[EXERCISE DESCRIPTION] Copy every entry exactly.

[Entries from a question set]
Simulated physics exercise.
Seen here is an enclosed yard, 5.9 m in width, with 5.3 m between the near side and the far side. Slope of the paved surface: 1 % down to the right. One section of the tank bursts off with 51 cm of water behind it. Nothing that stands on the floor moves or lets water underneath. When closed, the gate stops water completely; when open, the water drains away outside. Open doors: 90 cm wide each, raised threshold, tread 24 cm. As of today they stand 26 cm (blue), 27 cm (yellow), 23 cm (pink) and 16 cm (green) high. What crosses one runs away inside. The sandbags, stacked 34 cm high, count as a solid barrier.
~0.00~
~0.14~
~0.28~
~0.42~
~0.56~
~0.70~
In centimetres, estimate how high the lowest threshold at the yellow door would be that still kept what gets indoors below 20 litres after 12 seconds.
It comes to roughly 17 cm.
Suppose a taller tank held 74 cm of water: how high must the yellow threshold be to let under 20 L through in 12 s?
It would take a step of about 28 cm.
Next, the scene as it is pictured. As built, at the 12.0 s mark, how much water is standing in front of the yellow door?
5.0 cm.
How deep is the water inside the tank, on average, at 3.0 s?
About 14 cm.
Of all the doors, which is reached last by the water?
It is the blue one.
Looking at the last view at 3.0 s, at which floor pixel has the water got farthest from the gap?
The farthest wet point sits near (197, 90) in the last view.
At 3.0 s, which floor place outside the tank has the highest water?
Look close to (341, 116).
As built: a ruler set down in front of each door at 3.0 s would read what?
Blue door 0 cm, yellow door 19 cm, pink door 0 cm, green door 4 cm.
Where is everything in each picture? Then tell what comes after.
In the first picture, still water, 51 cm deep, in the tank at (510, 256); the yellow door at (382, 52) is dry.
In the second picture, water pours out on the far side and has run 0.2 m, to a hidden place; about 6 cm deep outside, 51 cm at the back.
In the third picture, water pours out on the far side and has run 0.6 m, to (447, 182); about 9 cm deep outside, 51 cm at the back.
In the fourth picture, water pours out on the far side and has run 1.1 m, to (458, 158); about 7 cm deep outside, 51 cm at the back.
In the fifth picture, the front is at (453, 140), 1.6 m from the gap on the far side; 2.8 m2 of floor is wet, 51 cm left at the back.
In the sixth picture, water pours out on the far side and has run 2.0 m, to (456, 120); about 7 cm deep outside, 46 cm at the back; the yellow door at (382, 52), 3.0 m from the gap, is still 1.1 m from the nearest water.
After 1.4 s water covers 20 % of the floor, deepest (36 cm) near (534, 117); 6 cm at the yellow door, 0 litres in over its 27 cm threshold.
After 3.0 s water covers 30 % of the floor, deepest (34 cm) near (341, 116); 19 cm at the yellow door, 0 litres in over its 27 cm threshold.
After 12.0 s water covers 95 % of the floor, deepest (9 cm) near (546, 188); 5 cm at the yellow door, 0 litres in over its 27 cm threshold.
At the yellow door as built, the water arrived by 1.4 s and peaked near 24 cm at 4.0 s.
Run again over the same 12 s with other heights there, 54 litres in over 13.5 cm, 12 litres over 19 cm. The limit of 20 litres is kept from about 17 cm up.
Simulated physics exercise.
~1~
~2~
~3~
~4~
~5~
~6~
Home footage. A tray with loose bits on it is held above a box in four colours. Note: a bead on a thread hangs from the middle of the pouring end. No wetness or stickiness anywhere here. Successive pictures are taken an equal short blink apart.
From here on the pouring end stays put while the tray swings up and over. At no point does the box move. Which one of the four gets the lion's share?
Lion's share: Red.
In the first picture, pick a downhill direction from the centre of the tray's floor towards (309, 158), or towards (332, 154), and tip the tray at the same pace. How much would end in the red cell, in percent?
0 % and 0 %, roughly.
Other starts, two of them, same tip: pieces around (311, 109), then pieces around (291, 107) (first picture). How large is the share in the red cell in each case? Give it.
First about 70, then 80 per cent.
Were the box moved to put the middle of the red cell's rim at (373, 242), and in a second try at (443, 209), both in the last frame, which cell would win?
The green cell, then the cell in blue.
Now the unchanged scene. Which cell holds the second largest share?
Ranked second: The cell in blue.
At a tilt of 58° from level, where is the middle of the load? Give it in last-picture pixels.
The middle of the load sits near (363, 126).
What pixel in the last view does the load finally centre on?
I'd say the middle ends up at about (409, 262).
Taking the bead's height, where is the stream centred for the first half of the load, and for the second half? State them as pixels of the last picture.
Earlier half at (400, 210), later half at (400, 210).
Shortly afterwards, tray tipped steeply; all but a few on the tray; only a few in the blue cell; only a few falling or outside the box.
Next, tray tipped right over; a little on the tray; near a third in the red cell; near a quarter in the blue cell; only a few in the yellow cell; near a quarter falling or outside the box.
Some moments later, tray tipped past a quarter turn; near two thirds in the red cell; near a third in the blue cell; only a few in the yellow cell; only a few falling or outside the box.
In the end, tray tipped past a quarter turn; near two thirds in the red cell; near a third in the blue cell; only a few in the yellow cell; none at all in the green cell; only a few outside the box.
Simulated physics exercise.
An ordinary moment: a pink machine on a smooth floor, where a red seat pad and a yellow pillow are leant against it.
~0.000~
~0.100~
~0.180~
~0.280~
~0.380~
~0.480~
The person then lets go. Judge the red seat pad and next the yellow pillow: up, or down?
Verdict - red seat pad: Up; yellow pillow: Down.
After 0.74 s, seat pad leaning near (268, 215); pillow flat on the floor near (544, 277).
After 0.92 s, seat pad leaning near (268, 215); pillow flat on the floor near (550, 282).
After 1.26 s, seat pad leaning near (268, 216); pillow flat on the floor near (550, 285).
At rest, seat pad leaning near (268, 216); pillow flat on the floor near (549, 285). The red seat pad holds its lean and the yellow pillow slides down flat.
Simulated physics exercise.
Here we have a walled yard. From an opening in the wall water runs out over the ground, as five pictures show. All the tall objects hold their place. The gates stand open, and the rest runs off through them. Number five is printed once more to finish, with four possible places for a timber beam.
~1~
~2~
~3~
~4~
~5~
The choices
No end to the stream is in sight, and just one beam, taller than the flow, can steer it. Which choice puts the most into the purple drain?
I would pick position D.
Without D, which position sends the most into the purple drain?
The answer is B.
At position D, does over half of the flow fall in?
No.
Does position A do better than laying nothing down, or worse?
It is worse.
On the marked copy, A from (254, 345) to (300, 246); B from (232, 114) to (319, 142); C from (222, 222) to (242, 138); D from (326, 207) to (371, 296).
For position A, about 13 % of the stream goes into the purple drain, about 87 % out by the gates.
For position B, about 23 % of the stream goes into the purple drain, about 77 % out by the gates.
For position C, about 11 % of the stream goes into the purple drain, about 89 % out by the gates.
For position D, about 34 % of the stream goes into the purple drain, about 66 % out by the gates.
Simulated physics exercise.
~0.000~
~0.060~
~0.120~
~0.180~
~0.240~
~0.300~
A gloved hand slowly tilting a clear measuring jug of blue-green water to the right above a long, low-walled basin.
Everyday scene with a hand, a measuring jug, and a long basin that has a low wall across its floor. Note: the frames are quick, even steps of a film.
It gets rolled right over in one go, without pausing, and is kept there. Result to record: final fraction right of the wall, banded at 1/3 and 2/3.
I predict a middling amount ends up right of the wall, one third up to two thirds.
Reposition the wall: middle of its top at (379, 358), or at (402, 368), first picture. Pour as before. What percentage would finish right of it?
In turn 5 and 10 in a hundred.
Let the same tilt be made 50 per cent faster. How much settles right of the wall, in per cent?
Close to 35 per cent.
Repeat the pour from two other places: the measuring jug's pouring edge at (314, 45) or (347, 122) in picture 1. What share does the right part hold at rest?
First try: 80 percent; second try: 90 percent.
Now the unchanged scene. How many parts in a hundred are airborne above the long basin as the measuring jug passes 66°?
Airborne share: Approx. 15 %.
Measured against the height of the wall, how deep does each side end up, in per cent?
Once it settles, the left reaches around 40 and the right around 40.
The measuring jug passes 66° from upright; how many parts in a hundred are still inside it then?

[EXERCISE RESULT]
Simulated physics exercise.
Seen here is an enclosed yard, 5.9 m in width, with 5.3 m between the near side and the far side. Slope of the paved surface: 1 % down to the right. One section of the tank bursts off with 51 cm of water behind it. Nothing that stands on the floor moves or lets water underneath. When closed, the gate stops water completely; when open, the water drains away outside. Open doors: 90 cm wide each, raised threshold, tread 24 cm. As of today they stand 26 cm (blue), 27 cm (yellow), 23 cm (pink) and 16 cm (green) high. What crosses one runs away inside. The sandbags, stacked 34 cm high, count as a solid barrier.
~0.00~
~0.14~
~0.28~
~0.42~
~0.56~
~0.70~
In centimetres, estimate how high the lowest threshold at the yellow door would be that still kept what gets indoors below 20 litres after 12 seconds.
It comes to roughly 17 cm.
Suppose a taller tank held 74 cm of water: how high must the yellow threshold be to let under 20 L through in 12 s?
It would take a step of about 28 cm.
Next, the scene as it is pictured. As built, at the 12.0 s mark, how much water is standing in front of the yellow door?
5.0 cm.
How deep is the water inside the tank, on average, at 3.0 s?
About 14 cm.
Of all the doors, which is reached last by the water?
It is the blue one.
Looking at the last view at 3.0 s, at which floor pixel has the water got farthest from the gap?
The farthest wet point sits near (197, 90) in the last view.
At 3.0 s, which floor place outside the tank has the highest water?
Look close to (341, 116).
As built: a ruler set down in front of each door at 3.0 s would read what?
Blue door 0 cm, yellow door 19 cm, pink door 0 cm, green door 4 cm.
Where is everything in each picture? Then tell what comes after.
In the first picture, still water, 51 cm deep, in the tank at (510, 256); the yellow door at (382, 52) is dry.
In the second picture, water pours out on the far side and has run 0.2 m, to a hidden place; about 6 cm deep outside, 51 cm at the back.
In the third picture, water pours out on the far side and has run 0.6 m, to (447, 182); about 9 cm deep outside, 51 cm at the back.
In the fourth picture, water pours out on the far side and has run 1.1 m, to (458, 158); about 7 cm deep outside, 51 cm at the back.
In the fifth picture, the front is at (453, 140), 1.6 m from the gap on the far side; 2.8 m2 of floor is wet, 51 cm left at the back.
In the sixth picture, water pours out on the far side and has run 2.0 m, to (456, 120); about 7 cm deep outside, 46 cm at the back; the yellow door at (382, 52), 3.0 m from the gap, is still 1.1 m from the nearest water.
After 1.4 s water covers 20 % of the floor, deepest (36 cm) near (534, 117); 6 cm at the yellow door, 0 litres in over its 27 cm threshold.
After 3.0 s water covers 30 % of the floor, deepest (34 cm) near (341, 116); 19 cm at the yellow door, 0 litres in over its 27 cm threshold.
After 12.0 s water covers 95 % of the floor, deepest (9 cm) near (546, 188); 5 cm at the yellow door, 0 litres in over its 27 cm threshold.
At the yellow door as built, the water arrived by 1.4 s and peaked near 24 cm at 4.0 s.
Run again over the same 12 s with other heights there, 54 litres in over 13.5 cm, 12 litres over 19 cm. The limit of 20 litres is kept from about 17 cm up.
Simulated physics exercise.
~1~
~2~
~3~
~4~
~5~
~6~
Home footage. A tray with loose bits on it is held above a box in four colours. Note: a bead on a thread hangs from the middle of the pouring end. No wetness or stickiness anywhere here. Successive pictures are taken an equal short blink apart.
From here on the pouring end stays put while the tray swings up and over. At no point does the box move. Which one of the four gets the lion's share?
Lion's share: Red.
In the first picture, pick a downhill direction from the centre of the tray's floor towards (309, 158), or towards (332, 154), and tip the tray at the same pace. How much would end in the red cell, in percent?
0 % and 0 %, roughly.
Other starts, two of them, same tip: pieces around (311, 109), then pieces around (291, 107) (first picture). How large is the share in the red cell in each case? Give it.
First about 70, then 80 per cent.
Were the box moved to put the middle of the red cell's rim at (373, 242), and in a second try at (443, 209), both in the last frame, which cell would win?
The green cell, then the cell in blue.
Now the unchanged scene. Which cell holds the second largest share?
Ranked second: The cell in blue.
At a tilt of 58° from level, where is the middle of the load? Give it in last-picture pixels.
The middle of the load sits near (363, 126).
What pixel in the last view does the load finally centre on?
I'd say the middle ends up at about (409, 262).
Taking the bead's height, where is the stream centred for the first half of the load, and for the second half? State them as pixels of the last picture.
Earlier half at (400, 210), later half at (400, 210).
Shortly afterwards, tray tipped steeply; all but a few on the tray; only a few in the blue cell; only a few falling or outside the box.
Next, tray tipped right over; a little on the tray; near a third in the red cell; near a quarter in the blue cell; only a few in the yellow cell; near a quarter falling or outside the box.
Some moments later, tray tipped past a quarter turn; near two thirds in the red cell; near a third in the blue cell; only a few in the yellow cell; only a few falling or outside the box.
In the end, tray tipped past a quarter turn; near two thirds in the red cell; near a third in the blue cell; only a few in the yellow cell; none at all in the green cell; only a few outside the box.
Simulated physics exercise.
An ordinary moment: a pink machine on a smooth floor, where a red seat pad and a yellow pillow are leant against it.
~0.000~
~0.100~
~0.180~
~0.280~
~0.380~
~0.480~
The person then lets go. Judge the red seat pad and next the yellow pillow: up, or down?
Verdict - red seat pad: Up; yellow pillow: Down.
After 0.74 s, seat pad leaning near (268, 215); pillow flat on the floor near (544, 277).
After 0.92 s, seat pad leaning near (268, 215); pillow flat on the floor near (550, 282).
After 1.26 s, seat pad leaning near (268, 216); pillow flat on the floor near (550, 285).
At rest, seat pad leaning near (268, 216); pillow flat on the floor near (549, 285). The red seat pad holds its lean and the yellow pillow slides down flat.
Simulated physics exercise.
Here we have a walled yard. From an opening in the wall water runs out over the ground, as five pictures show. All the tall objects hold their place. The gates stand open, and the rest runs off through them. Number five is printed once more to finish, with four possible places for a timber beam.
~1~
~2~
~3~
~4~
~5~
The choices
No end to the stream is in sight, and just one beam, taller than the flow, can steer it. Which choice puts the most into the purple drain?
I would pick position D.
Without D, which position sends the most into the purple drain?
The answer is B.
At position D, does over half of the flow fall in?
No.
Does position A do better than laying nothing down, or worse?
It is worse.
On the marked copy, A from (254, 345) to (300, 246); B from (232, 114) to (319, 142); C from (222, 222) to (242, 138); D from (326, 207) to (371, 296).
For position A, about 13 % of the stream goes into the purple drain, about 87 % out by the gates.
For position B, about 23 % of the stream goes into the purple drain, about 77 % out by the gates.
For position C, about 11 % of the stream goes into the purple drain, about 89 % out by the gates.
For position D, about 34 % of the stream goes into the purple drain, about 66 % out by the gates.
Simulated physics exercise.
~0.000~
~0.060~
~0.120~
~0.180~
~0.240~
~0.300~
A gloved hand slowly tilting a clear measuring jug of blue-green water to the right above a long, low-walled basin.
Everyday scene with a hand, a measuring jug, and a long basin that has a low wall across its floor. Note: the frames are quick, even steps of a film.
It gets rolled right over in one go, without pausing, and is kept there. Result to record: final fraction right of the wall, banded at 1/3 and 2/3.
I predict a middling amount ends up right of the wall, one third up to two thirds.
Reposition the wall: middle of its top at (379, 358), or at (402, 368), first picture. Pour as before. What percentage would finish right of it?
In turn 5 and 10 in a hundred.
Let the same tilt be made 50 per cent faster. How much settles right of the wall, in per cent?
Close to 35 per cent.
Repeat the pour from two other places: the measuring jug's pouring edge at (314, 45) or (347, 122) in picture 1. What share does the right part hold at rest?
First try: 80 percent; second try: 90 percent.
Now the unchanged scene. How many parts in a hundred are airborne above the long basin as the measuring jug passes 66°?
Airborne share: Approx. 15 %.
Measured against the height of the wall, how deep does each side end up, in per cent?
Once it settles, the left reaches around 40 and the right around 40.
The measuring jug passes 66° from upright; how many parts in a hundred are still inside it then?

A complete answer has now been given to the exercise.